* Start *
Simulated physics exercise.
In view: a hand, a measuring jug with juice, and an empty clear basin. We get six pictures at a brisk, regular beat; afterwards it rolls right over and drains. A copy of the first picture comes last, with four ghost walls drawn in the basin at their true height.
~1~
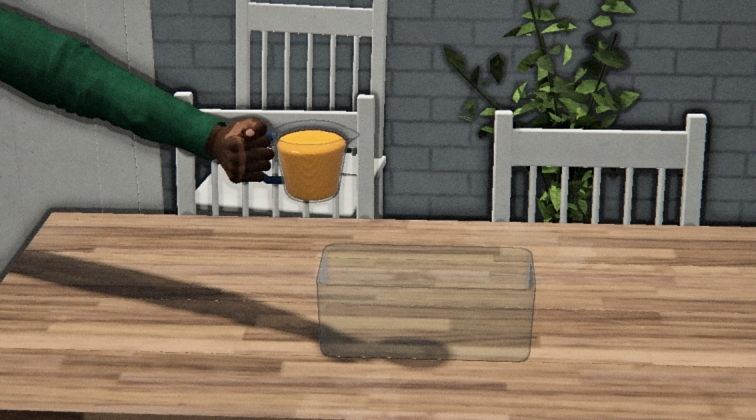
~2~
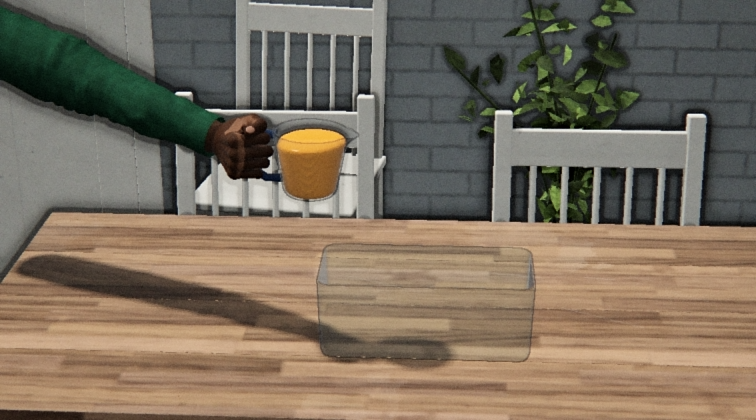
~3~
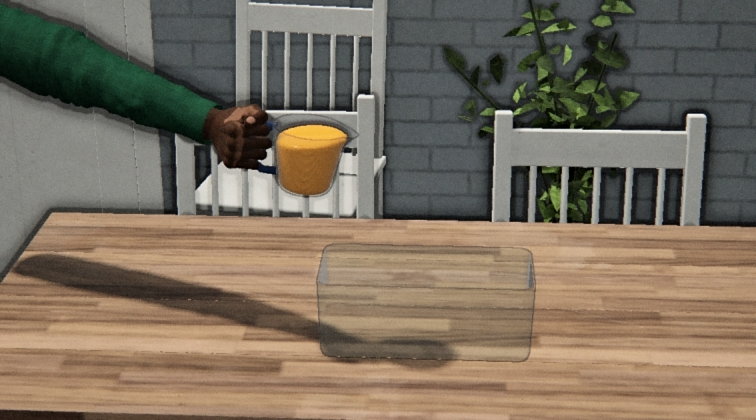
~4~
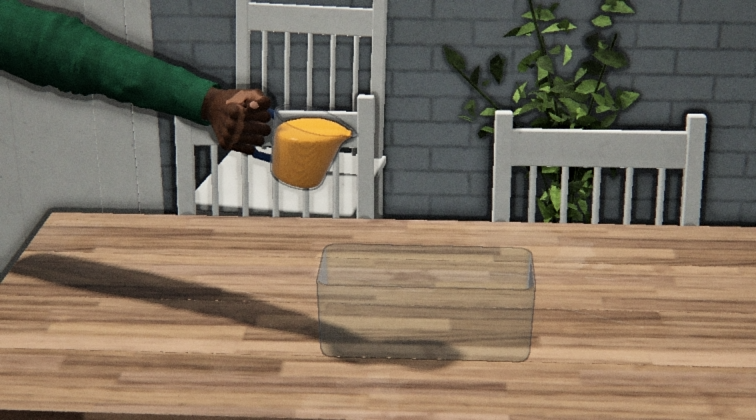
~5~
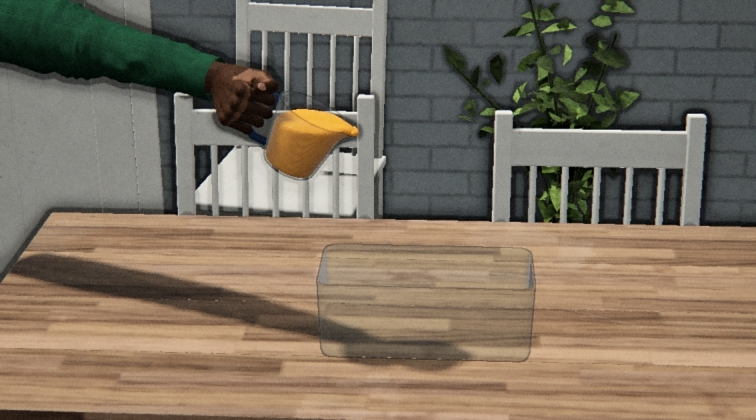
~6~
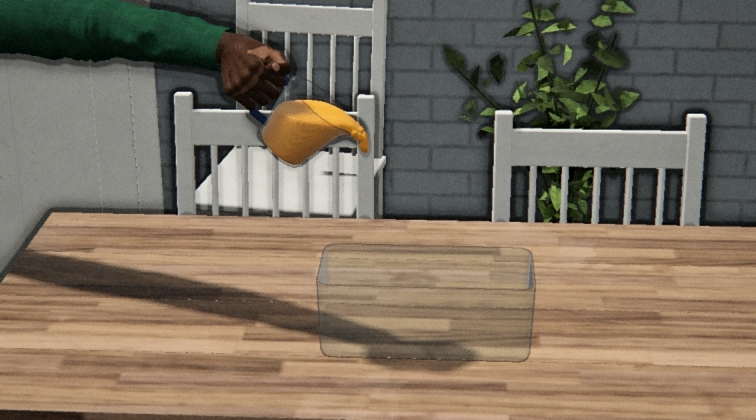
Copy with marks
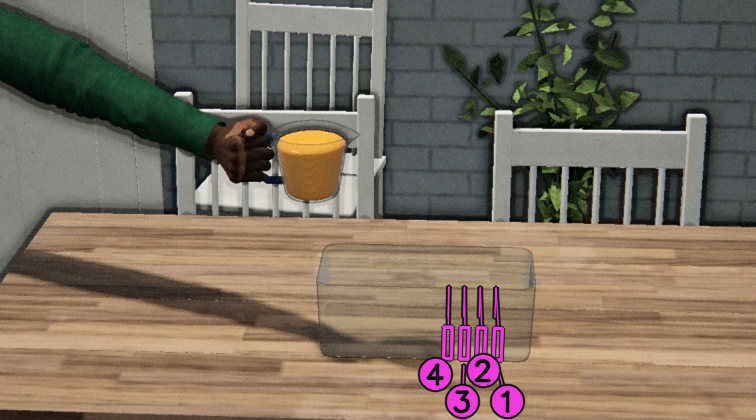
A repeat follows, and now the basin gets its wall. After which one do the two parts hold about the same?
4 beats the others.
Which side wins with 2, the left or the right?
The left side.
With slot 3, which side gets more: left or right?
The left one.
On the marked copy, 1 at (497, 365); 2 at (480, 365); 3 at (463, 365); 4 at (447, 364).
With 1, about 88 % ends left of the wall and 7 % right of it; 6 % is lost outside.
With 2, about 87 % ends left of the wall and 5 % right of it; 8 % is lost outside.
With 3, about 85 % ends left of the wall and 5 % right of it; 10 % is lost outside.
With 4, about 53 % ends left of the wall and 43 % right of it; 4 % is lost outside.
* End *
== Exercise requirements ==
Restate the entire listing word for word, excluding pictures.

== Full output ==
Simulated physics exercise.
In view: a hand, a measuring jug with juice, and an empty clear basin. We get six pictures at a brisk, regular beat; afterwards it rolls right over and drains. A copy of the first picture comes last, with four ghost walls drawn in the basin at their true height.
~1~
~2~
~3~
~4~
~5~
~6~
Copy with marks
A repeat follows, and now the basin gets its wall. After which one do the two parts hold about the same?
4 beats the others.
Which side wins with 2, the left or the right?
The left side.
With slot 3, which side gets more: left or right?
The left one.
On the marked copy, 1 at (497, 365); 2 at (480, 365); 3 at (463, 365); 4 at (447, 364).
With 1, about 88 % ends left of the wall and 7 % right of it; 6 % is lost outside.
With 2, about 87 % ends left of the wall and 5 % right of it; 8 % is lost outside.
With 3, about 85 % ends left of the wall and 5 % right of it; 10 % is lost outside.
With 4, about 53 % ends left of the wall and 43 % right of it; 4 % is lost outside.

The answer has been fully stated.